→ **Stated goal**
Repeat each line word for word.

┌──

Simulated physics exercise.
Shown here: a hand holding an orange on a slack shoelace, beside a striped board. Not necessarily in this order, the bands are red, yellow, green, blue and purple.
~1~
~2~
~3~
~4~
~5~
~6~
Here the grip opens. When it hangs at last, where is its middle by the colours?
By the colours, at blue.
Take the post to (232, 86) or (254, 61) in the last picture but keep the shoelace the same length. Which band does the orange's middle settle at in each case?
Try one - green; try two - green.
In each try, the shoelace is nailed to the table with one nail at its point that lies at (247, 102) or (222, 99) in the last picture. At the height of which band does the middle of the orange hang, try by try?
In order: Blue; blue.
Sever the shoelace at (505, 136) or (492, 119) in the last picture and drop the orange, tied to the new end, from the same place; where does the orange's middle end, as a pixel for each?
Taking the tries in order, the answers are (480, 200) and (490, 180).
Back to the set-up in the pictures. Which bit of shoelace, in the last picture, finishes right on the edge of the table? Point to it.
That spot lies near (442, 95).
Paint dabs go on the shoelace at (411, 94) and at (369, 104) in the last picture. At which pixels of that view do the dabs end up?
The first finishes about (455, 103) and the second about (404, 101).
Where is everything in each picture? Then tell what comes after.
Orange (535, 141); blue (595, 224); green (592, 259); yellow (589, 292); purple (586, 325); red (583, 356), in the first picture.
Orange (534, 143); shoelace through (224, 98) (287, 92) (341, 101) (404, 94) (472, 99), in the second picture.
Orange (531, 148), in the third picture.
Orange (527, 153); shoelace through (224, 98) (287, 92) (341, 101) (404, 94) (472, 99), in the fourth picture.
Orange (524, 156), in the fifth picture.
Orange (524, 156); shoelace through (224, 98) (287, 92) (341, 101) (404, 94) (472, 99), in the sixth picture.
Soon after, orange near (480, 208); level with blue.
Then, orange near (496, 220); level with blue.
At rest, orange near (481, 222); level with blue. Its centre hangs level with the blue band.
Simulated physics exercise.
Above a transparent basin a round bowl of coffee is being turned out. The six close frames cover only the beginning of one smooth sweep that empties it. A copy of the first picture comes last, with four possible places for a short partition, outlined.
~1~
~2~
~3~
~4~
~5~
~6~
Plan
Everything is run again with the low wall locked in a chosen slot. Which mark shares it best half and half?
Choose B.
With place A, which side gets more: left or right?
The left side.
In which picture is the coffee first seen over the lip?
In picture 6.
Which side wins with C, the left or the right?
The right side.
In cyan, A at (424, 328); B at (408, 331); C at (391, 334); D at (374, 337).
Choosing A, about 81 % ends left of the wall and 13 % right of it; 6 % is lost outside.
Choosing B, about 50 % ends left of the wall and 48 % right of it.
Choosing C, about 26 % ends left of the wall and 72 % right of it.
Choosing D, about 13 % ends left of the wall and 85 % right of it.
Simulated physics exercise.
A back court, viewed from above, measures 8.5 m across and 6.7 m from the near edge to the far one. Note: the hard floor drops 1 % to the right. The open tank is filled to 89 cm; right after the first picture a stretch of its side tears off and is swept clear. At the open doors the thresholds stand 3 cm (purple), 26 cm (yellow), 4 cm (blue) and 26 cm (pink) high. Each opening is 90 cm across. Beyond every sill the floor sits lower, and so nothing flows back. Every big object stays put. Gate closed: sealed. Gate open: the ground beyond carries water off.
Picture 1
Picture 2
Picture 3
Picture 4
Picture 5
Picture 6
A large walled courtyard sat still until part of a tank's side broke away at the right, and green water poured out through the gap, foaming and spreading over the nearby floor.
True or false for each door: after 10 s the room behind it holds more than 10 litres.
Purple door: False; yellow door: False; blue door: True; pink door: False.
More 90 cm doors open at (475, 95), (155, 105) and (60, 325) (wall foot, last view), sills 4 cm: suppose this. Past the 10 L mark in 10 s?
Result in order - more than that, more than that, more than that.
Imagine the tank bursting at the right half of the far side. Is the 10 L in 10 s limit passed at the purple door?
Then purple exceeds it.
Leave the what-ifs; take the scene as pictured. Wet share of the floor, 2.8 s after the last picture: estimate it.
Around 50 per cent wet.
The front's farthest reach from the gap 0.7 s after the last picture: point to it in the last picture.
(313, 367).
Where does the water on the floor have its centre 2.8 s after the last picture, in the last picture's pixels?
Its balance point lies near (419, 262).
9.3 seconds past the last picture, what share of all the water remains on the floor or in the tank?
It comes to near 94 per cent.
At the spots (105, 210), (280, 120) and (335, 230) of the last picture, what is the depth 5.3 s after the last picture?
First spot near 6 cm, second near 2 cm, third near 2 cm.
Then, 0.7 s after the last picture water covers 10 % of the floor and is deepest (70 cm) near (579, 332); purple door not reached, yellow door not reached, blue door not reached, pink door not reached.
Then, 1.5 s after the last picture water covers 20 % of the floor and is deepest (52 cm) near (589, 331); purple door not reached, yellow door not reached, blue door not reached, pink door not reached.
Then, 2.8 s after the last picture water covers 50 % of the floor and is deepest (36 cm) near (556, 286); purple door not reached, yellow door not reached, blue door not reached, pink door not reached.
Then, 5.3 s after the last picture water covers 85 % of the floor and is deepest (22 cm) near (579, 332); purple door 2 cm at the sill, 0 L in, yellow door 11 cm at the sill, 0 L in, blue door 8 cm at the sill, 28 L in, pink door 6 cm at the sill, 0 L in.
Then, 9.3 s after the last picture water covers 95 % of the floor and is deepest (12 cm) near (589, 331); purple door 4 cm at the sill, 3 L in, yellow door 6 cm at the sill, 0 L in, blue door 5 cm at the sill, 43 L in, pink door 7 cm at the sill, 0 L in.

└──

→ **Exercise result**
Simulated physics exercise.
Shown here: a hand holding an orange on a slack shoelace, beside a striped board. Not necessarily in this order, the bands are red, yellow, green, blue and purple.
~1~
~2~
~3~
~4~
~5~
~6~
Here the grip opens. When it hangs at last, where is its middle by the colours?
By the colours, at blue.
Take the post to (232, 86) or (254, 61) in the last picture but keep the shoelace the same length. Which band does the orange's middle settle at in each case?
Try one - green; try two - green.
In each try, the shoelace is nailed to the table with one nail at its point that lies at (247, 102) or (222, 99) in the last picture. At the height of which band does the middle of the orange hang, try by try?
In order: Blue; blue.
Sever the shoelace at (505, 136) or (492, 119) in the last picture and drop the orange, tied to the new end, from the same place; where does the orange's middle end, as a pixel for each?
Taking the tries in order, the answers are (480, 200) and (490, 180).
Back to the set-up in the pictures. Which bit of shoelace, in the last picture, finishes right on the edge of the table? Point to it.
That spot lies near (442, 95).
Paint dabs go on the shoelace at (411, 94) and at (369, 104) in the last picture. At which pixels of that view do the dabs end up?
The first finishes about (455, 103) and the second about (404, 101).
Where is everything in each picture? Then tell what comes after.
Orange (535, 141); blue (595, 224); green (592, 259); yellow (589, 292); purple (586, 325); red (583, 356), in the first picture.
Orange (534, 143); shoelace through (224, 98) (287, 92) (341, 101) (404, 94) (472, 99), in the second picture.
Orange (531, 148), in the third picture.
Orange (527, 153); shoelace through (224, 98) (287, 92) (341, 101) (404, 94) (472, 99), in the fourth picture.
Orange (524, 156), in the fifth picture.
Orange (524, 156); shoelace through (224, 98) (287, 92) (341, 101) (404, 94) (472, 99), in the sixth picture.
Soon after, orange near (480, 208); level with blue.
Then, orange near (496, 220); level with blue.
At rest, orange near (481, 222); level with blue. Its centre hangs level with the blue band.
Simulated physics exercise.
Above a transparent basin a round bowl of coffee is being turned out. The six close frames cover only the beginning of one smooth sweep that empties it. A copy of the first picture comes last, with four possible places for a short partition, outlined.
~1~
~2~
~3~
~4~
~5~
~6~
Plan
Everything is run again with the low wall locked in a chosen slot. Which mark shares it best half and half?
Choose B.
With place A, which side gets more: left or right?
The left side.
In which picture is the coffee first seen over the lip?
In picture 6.
Which side wins with C, the left or the right?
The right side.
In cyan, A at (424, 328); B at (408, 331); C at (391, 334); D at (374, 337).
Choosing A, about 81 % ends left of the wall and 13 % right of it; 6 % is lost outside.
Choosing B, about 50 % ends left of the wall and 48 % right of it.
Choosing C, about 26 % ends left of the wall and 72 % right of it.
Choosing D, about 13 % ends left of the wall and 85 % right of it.
Simulated physics exercise.
A back court, viewed from above, measures 8.5 m across and 6.7 m from the near edge to the far one. Note: the hard floor drops 1 % to the right. The open tank is filled to 89 cm; right after the first picture a stretch of its side tears off and is swept clear. At the open doors the thresholds stand 3 cm (purple), 26 cm (yellow), 4 cm (blue) and 26 cm (pink) high. Each opening is 90 cm across. Beyond every sill the floor sits lower, and so nothing flows back. Every big object stays put. Gate closed: sealed. Gate open: the ground beyond carries water off.
Picture 1
Picture 2
Picture 3
Picture 4
Picture 5
Picture 6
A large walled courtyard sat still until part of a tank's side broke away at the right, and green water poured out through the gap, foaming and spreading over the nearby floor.
True or false for each door: after 10 s the room behind it holds more than 10 litres.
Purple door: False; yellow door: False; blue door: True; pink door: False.
More 90 cm doors open at (475, 95), (155, 105) and (60, 325) (wall foot, last view), sills 4 cm: suppose this. Past the 10 L mark in 10 s?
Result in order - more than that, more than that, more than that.
Imagine the tank bursting at the right half of the far side. Is the 10 L in 10 s limit passed at the purple door?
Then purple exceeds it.
Leave the what-ifs; take the scene as pictured. Wet share of the floor, 2.8 s after the last picture: estimate it.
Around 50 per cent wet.
The front's farthest reach from the gap 0.7 s after the last picture: point to it in the last picture.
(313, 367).
Where does the water on the floor have its centre 2.8 s after the last picture, in the last picture's pixels?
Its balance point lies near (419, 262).
9.3 seconds past the last picture, what share of all the water remains on the floor or in the tank?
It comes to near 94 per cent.
At the spots (105, 210), (280, 120) and (335, 230) of the last picture, what is the depth 5.3 s after the last picture?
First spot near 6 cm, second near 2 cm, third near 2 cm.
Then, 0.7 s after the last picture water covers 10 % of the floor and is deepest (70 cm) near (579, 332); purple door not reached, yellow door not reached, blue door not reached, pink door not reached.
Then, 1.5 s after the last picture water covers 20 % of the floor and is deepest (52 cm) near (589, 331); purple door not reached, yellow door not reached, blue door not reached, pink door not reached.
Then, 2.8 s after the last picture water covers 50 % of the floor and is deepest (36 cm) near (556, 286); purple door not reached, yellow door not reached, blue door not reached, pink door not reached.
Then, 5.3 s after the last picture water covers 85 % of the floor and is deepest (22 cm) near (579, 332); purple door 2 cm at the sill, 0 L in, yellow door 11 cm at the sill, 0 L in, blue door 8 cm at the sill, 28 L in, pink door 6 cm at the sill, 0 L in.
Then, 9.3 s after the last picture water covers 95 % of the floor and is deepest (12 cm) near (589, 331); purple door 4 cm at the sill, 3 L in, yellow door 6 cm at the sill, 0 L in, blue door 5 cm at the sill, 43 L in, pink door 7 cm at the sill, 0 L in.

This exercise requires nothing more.